• Input data

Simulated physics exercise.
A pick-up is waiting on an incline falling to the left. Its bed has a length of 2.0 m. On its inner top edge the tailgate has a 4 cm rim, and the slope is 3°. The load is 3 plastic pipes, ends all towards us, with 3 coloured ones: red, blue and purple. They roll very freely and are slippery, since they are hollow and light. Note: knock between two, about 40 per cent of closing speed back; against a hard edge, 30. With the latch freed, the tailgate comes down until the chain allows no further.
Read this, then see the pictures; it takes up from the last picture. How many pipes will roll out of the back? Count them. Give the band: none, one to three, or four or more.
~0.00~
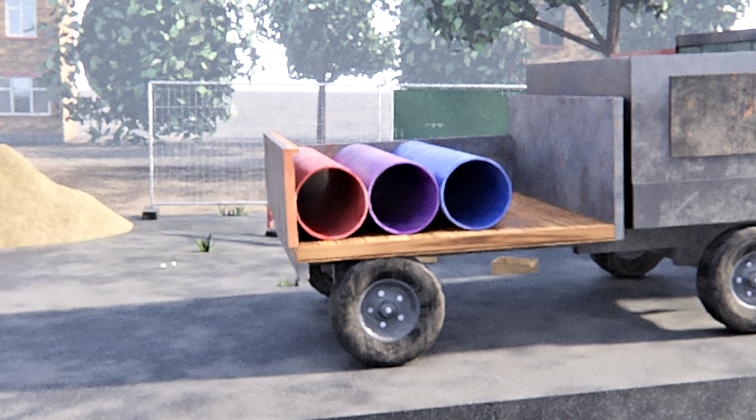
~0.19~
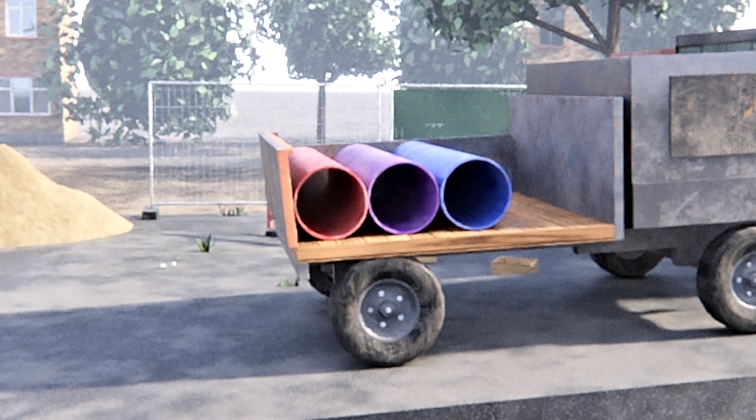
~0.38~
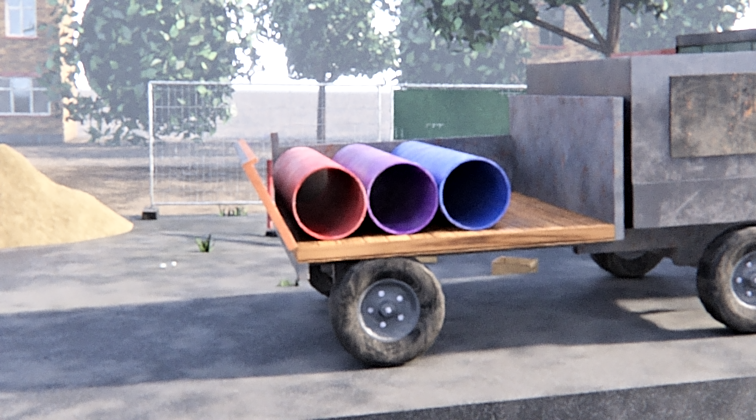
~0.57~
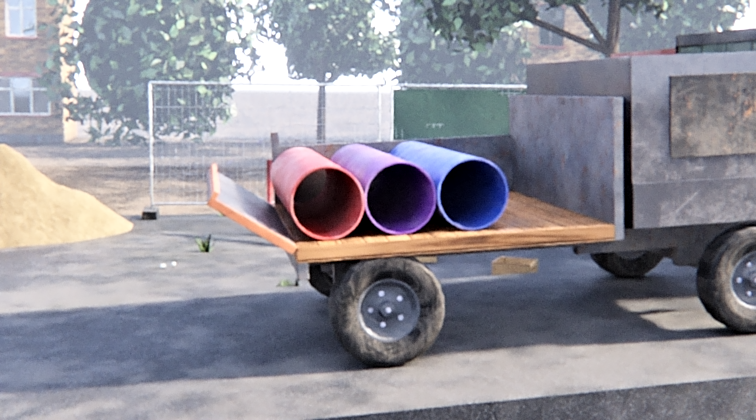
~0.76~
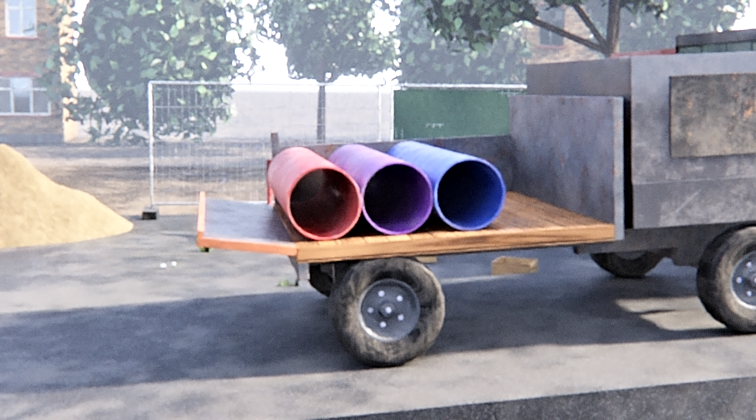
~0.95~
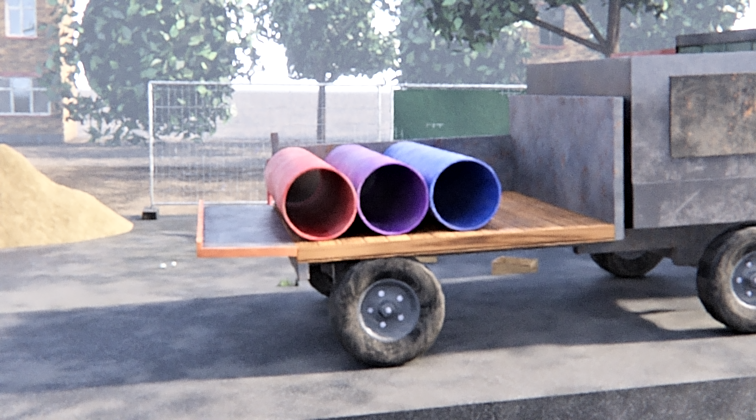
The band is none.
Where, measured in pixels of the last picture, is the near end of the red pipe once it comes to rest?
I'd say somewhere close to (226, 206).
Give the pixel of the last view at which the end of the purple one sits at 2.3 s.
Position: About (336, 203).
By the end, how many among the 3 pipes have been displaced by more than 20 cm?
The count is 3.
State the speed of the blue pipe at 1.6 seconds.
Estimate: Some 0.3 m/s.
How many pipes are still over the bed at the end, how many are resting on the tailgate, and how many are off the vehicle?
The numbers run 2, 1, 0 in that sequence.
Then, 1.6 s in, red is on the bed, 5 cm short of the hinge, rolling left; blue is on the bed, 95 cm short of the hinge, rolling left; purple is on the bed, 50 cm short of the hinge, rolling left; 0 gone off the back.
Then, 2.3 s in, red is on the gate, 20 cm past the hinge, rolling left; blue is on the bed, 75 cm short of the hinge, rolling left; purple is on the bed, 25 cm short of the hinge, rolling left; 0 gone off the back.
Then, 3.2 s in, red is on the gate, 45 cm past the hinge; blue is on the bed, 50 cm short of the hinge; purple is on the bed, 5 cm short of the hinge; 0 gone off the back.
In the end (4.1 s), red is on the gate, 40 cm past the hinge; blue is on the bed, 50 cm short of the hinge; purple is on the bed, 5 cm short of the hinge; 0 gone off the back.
==
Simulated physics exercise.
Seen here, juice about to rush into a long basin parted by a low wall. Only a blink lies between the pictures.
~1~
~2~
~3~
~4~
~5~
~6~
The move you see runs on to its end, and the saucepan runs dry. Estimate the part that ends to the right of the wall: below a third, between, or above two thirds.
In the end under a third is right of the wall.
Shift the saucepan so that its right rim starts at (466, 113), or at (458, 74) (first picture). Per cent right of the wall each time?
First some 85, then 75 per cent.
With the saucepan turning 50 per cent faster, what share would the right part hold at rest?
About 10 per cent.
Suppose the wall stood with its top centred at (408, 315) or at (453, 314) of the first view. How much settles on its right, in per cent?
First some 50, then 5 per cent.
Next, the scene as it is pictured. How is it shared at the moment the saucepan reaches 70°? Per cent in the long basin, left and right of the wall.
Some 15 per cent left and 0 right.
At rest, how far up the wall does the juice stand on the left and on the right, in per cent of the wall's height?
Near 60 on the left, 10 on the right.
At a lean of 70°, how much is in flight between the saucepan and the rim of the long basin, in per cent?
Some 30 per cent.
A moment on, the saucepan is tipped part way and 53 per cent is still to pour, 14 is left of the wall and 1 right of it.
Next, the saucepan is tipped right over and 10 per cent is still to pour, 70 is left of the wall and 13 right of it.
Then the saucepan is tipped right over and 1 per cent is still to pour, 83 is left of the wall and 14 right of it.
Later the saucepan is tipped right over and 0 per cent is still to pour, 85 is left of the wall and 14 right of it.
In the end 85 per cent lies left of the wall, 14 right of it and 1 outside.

• Task details
Go through the material and copy out every line with "pictures" in it.

• Solution for this exercise
Read this, then see the pictures; it takes up from the last picture. How many pipes will roll out of the back? Count them. Give the band: none, one to three, or four or more.
Seen here, juice about to rush into a long basin parted by a low wall. Only a blink lies between the pictures.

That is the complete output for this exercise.